Begin DATASET EXCERPT

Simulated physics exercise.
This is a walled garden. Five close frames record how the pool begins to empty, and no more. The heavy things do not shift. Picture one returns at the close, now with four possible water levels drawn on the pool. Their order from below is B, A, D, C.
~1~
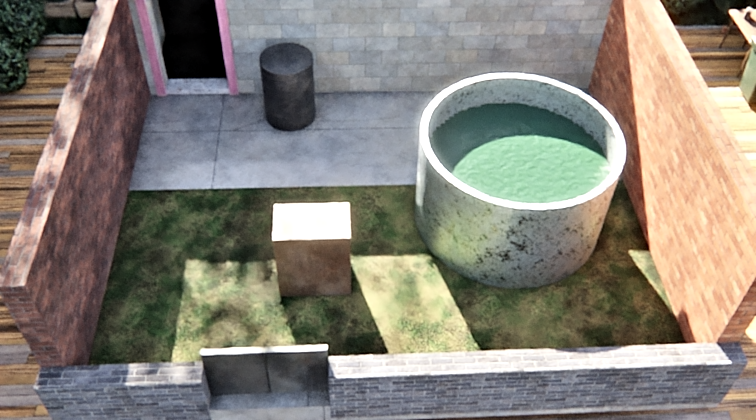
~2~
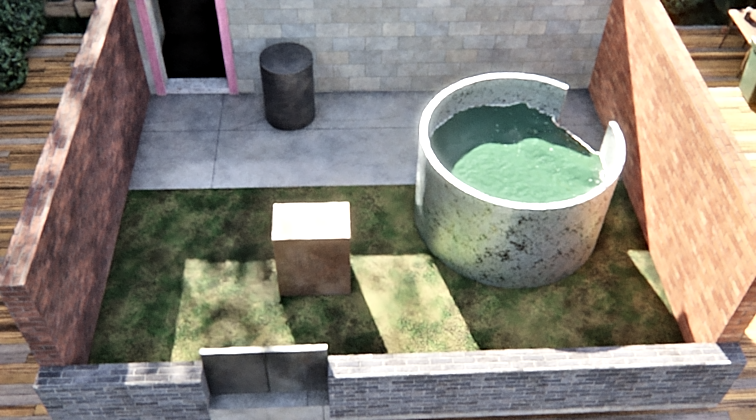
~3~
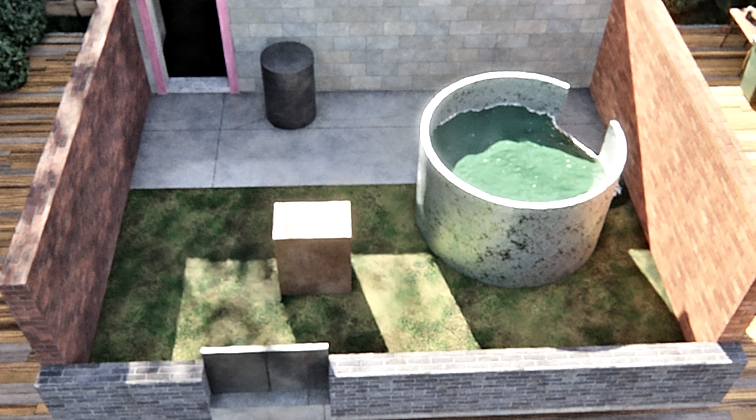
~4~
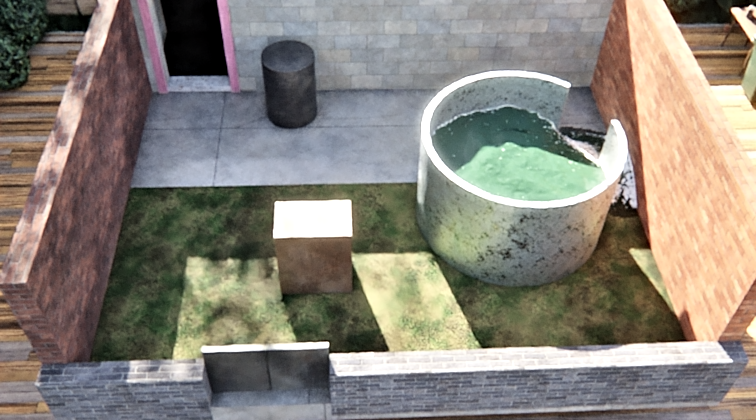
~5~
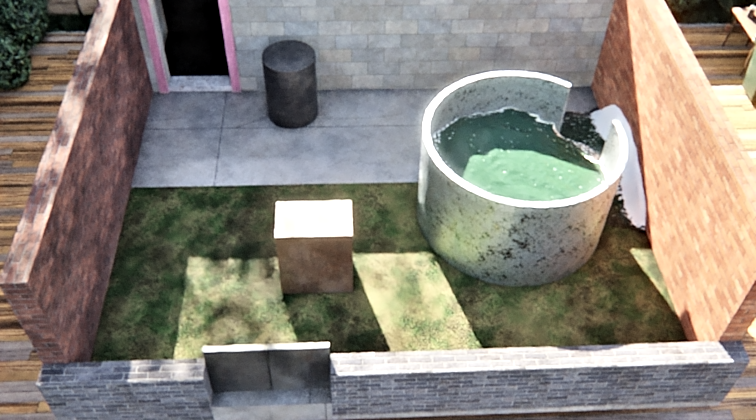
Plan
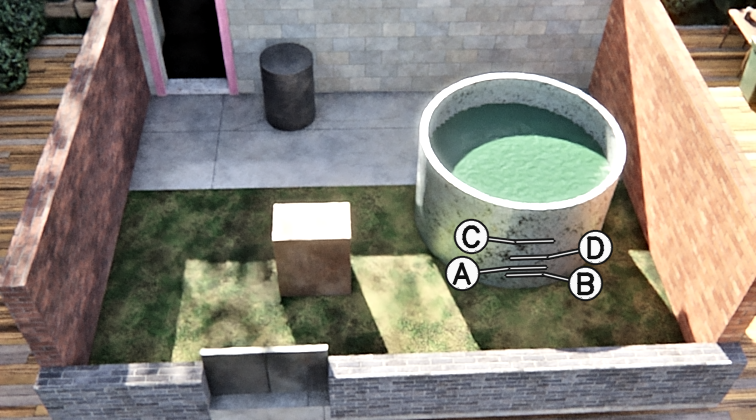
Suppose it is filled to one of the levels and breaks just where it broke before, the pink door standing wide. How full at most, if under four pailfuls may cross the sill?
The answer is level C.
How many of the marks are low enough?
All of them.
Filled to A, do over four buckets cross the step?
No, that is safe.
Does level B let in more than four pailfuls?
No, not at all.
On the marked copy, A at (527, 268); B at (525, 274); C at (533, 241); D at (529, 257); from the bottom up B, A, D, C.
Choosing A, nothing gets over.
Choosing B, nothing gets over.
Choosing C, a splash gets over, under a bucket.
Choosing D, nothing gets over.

End DATASET EXCERPT

STATED PROBLEM:
Return the listing above word for word, with the pictures removed.

WORKED SOLUTION:
Simulated physics exercise.
This is a walled garden. Five close frames record how the pool begins to empty, and no more. The heavy things do not shift. Picture one returns at the close, now with four possible water levels drawn on the pool. Their order from below is B, A, D, C.
~1~
~2~
~3~
~4~
~5~
Plan
Suppose it is filled to one of the levels and breaks just where it broke before, the pink door standing wide. How full at most, if under four pailfuls may cross the sill?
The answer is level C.
How many of the marks are low enough?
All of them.
Filled to A, do over four buckets cross the step?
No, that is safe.
Does level B let in more than four pailfuls?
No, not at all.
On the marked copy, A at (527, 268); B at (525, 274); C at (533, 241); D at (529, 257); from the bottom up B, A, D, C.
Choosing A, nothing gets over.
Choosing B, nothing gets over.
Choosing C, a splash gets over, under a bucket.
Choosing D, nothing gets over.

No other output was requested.